* Given problem *
Reproduce every line of the material below, but drop the pictures.

* Supplied material *

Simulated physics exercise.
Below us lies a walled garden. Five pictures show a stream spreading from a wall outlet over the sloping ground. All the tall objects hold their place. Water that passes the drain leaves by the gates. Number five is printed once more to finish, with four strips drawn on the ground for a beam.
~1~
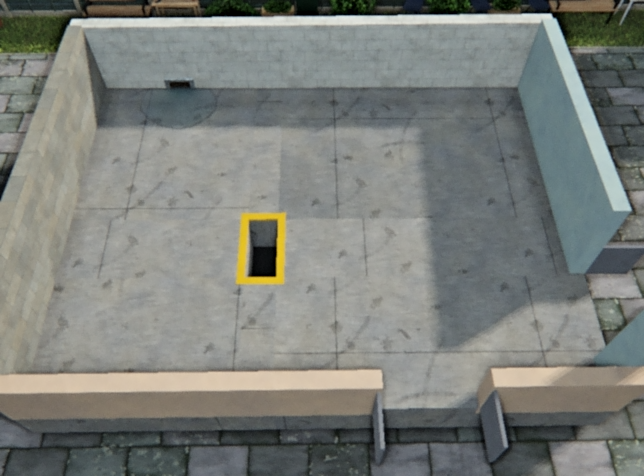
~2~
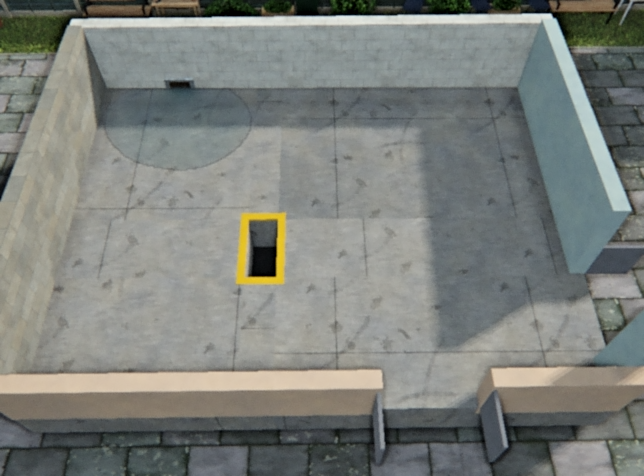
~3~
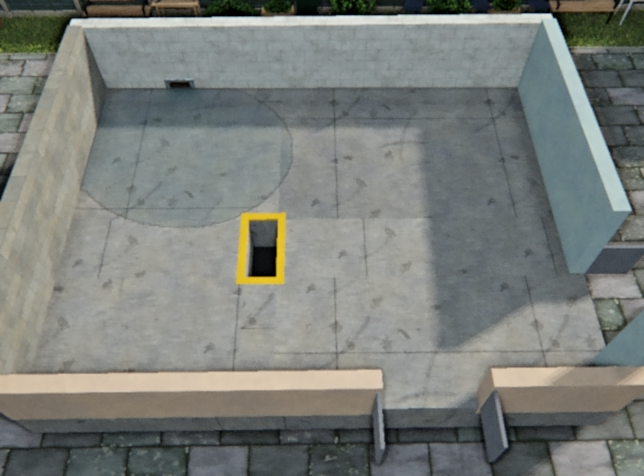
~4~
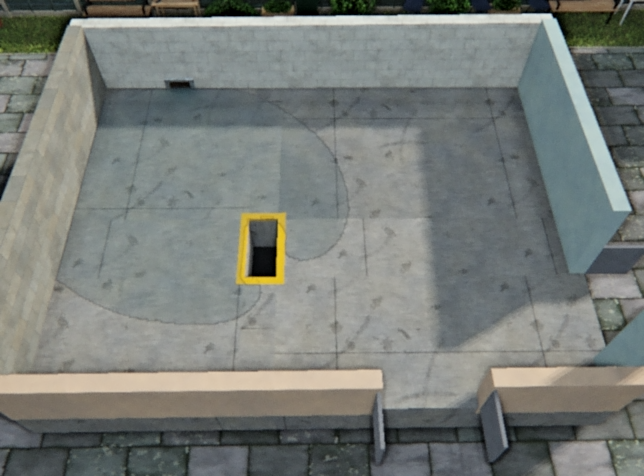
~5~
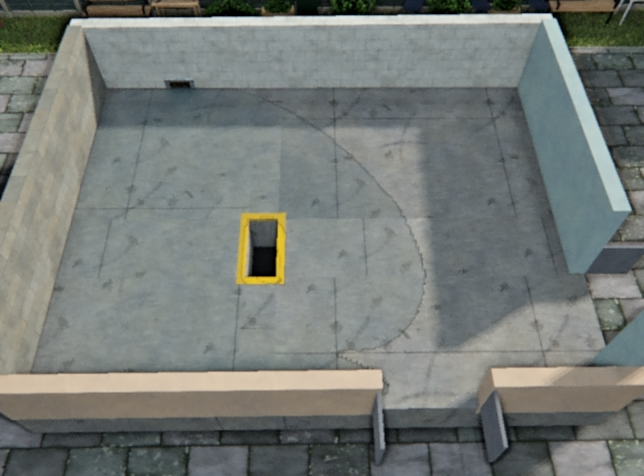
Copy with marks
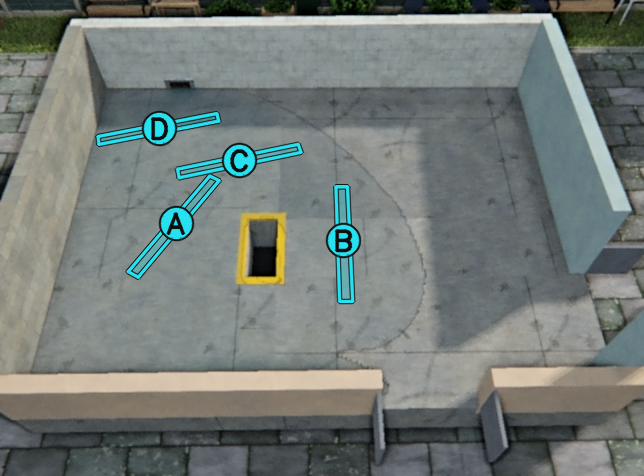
In the video, a thin sheet of water spreads from a small outfall at the back left of a walled paved yard, widening across the floor, surrounding a yellow-framed drain and flowing into it, and covering about half the ground.
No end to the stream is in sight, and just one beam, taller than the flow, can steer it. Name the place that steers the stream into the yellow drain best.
Choose B.
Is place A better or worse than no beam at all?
Place A is worse.
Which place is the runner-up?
A.
On the marked copy, A from (133, 274) to (214, 178); B from (346, 301) to (341, 186); C from (178, 173) to (299, 148); D from (98, 140) to (217, 117).
With A, about 16 % of the stream runs into the yellow drain, about 83 % out by the gates.
With B, about 24 % of the stream runs into the yellow drain, about 75 % out by the gates.
With C, about 3 % of the stream runs into the yellow drain, about 97 % out by the gates.
With D, about 4 % of the stream runs into the yellow drain, about 96 % out by the gates.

* Response for this exercise *
Simulated physics exercise.
Below us lies a walled garden. Five pictures show a stream spreading from a wall outlet over the sloping ground. All the tall objects hold their place. Water that passes the drain leaves by the gates. Number five is printed once more to finish, with four strips drawn on the ground for a beam.
~1~
~2~
~3~
~4~
~5~
Copy with marks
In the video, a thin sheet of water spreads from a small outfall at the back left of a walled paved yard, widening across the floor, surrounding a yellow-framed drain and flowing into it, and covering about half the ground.
No end to the stream is in sight, and just one beam, taller than the flow, can steer it. Name the place that steers the stream into the yellow drain best.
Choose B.
Is place A better or worse than no beam at all?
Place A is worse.
Which place is the runner-up?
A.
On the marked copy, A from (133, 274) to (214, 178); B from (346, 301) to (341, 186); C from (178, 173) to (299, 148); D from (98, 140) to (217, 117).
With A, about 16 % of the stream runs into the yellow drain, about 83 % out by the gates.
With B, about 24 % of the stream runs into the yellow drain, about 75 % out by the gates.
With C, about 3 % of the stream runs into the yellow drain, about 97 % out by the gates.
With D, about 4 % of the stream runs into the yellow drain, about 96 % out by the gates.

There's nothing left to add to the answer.